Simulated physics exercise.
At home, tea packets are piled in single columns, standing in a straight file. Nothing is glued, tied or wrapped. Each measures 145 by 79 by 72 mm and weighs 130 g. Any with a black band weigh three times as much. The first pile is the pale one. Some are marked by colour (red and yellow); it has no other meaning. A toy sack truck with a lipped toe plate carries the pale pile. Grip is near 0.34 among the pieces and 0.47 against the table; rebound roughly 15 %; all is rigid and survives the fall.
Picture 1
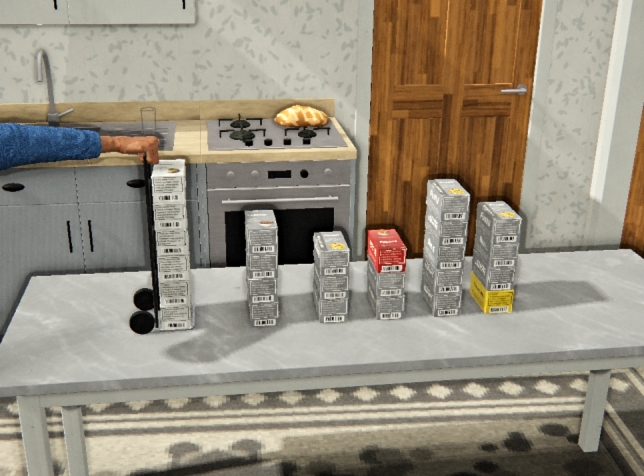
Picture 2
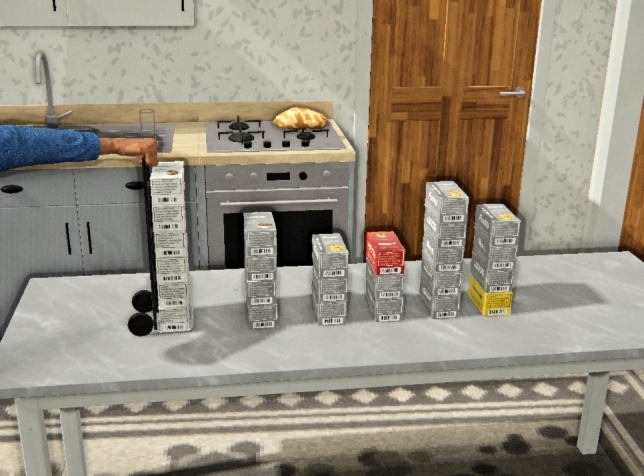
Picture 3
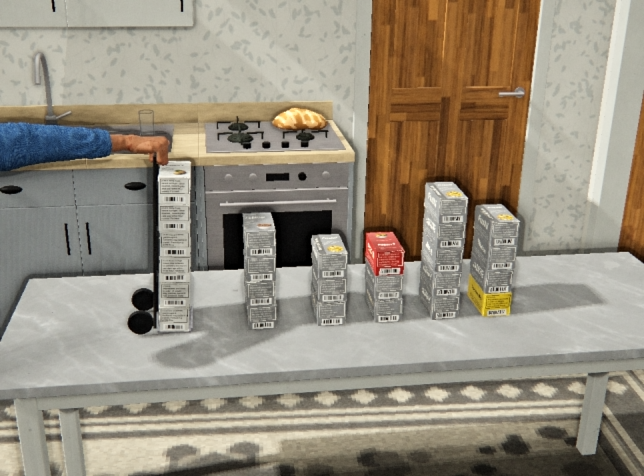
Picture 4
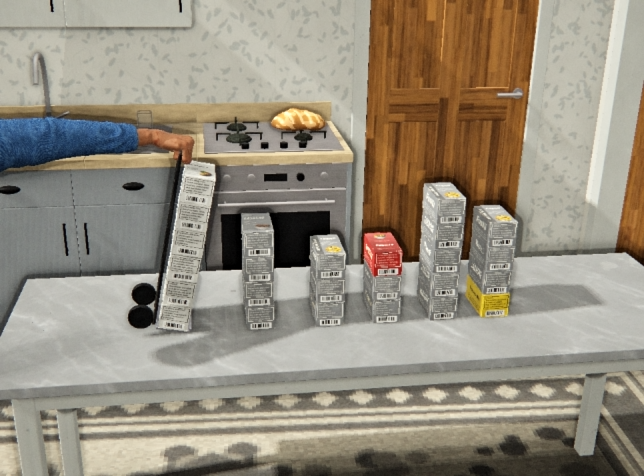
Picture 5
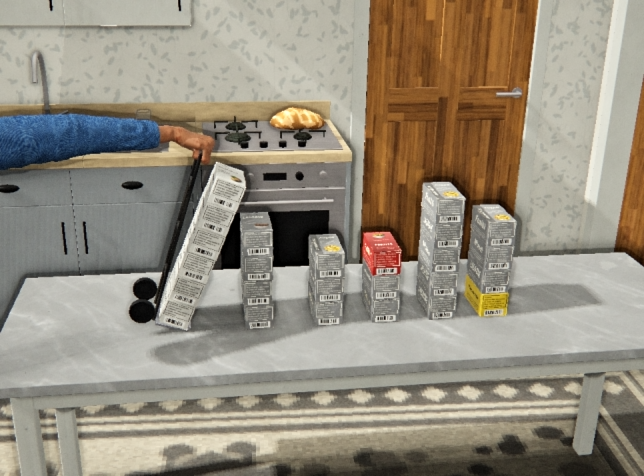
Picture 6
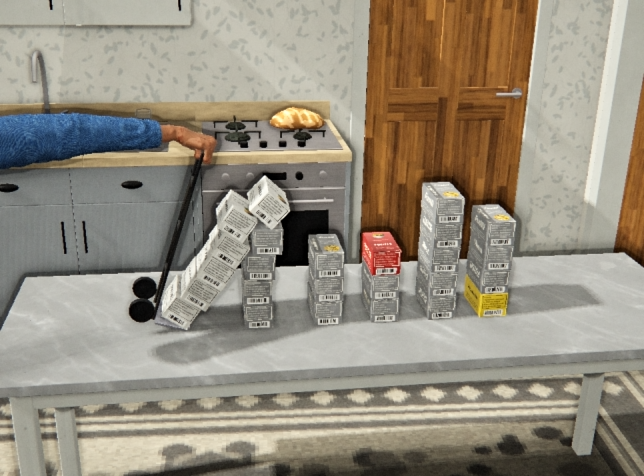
A blue-sleeved arm tilting a small sack truck rightward on a kitchen table, its pale column of packets leaning, separating and touching the next pile.
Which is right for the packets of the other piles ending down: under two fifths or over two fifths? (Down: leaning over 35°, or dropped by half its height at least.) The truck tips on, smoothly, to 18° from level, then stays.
It comes to more than two fifths.
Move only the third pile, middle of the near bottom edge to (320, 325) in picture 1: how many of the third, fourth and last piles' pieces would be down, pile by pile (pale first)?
In that case third 3, fourth 2, last 4.
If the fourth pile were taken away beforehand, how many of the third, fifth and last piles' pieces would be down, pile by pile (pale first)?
Then third 3, fifth 0, last 0.
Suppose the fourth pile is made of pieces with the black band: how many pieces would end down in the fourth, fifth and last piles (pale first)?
In that case fourth 0, fifth 0, last 0.
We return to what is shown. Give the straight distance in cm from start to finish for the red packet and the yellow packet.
Red 26, yellow 8.
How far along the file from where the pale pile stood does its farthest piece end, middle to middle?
Roughly 74 cm along.
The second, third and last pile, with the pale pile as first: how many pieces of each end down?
Pieces: Second 4, third 1, last 4.
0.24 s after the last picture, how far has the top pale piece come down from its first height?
Some 14 cm lower.
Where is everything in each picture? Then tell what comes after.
In the first picture (places mark the middle of the side facing us), truck frame (147, 193) 0° forward; yellow packet (500, 303); red packet (392, 261); the rest undisturbed.
In the second picture, truck frame (146, 194) 0° forward; red packet (391, 263).
In the third picture, truck frame (155, 193) 4° forward; red packet (390, 264); the rest undisturbed.
In the fourth picture, truck frame (175, 190) 11° forward, top of the pale pile leaning 12°; red packet (388, 264); the rest undisturbed.
In the fifth picture, truck frame (191, 189) 17° forward, top of the pale pile leaning 22°; yellow packet (494, 305); the rest undisturbed.
In the sixth picture, truck frame (192, 189) 18° forward, top of the pale pile leaning 43°; red packet (387, 263); yellow packet (494, 306); 2 disturbed, none down.
Then, 0.24 s after the last picture, 6 of the pale pile down; none of the 19 other packets down, 5 disturbed.
Then, 1.46 s after the last picture, 6 of the pale pile down; 4 of the 19 other packets down; red packet leaning 23°.
Then, 2.60 s after the last picture, 6 of the pale pile down; 14 of the 19 other packets down; yellow packet leaning 58°; red packet leaning 31°, 51 mm lower.
At rest, 6 of the pale pile down; 16 of the 19 other packets down; yellow packet on its side; red packet leaning 39°, 8 cm lower. That is 84 per cent. As the last picture would show them, middles, yellow packet near (512, 292), red packet near (467, 275).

++++++++++

Copy the material above in full and exactly, skipping pictures.

Simulated physics exercise.
At home, tea packets are piled in single columns, standing in a straight file. Nothing is glued, tied or wrapped. Each measures 145 by 79 by 72 mm and weighs 130 g. Any with a black band weigh three times as much. The first pile is the pale one. Some are marked by colour (red and yellow); it has no other meaning. A toy sack truck with a lipped toe plate carries the pale pile. Grip is near 0.34 among the pieces and 0.47 against the table; rebound roughly 15 %; all is rigid and survives the fall.
Picture 1
Picture 2
Picture 3
Picture 4
Picture 5
Picture 6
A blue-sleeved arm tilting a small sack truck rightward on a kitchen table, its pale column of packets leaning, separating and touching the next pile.
Which is right for the packets of the other piles ending down: under two fifths or over two fifths? (Down: leaning over 35°, or dropped by half its height at least.) The truck tips on, smoothly, to 18° from level, then stays.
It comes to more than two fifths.
Move only the third pile, middle of the near bottom edge to (320, 325) in picture 1: how many of the third, fourth and last piles' pieces would be down, pile by pile (pale first)?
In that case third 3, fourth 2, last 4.
If the fourth pile were taken away beforehand, how many of the third, fifth and last piles' pieces would be down, pile by pile (pale first)?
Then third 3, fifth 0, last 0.
Suppose the fourth pile is made of pieces with the black band: how many pieces would end down in the fourth, fifth and last piles (pale first)?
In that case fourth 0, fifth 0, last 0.
We return to what is shown. Give the straight distance in cm from start to finish for the red packet and the yellow packet.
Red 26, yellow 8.
How far along the file from where the pale pile stood does its farthest piece end, middle to middle?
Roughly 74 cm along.
The second, third and last pile, with the pale pile as first: how many pieces of each end down?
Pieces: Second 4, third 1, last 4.
0.24 s after the last picture, how far has the top pale piece come down from its first height?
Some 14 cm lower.
Where is everything in each picture? Then tell what comes after.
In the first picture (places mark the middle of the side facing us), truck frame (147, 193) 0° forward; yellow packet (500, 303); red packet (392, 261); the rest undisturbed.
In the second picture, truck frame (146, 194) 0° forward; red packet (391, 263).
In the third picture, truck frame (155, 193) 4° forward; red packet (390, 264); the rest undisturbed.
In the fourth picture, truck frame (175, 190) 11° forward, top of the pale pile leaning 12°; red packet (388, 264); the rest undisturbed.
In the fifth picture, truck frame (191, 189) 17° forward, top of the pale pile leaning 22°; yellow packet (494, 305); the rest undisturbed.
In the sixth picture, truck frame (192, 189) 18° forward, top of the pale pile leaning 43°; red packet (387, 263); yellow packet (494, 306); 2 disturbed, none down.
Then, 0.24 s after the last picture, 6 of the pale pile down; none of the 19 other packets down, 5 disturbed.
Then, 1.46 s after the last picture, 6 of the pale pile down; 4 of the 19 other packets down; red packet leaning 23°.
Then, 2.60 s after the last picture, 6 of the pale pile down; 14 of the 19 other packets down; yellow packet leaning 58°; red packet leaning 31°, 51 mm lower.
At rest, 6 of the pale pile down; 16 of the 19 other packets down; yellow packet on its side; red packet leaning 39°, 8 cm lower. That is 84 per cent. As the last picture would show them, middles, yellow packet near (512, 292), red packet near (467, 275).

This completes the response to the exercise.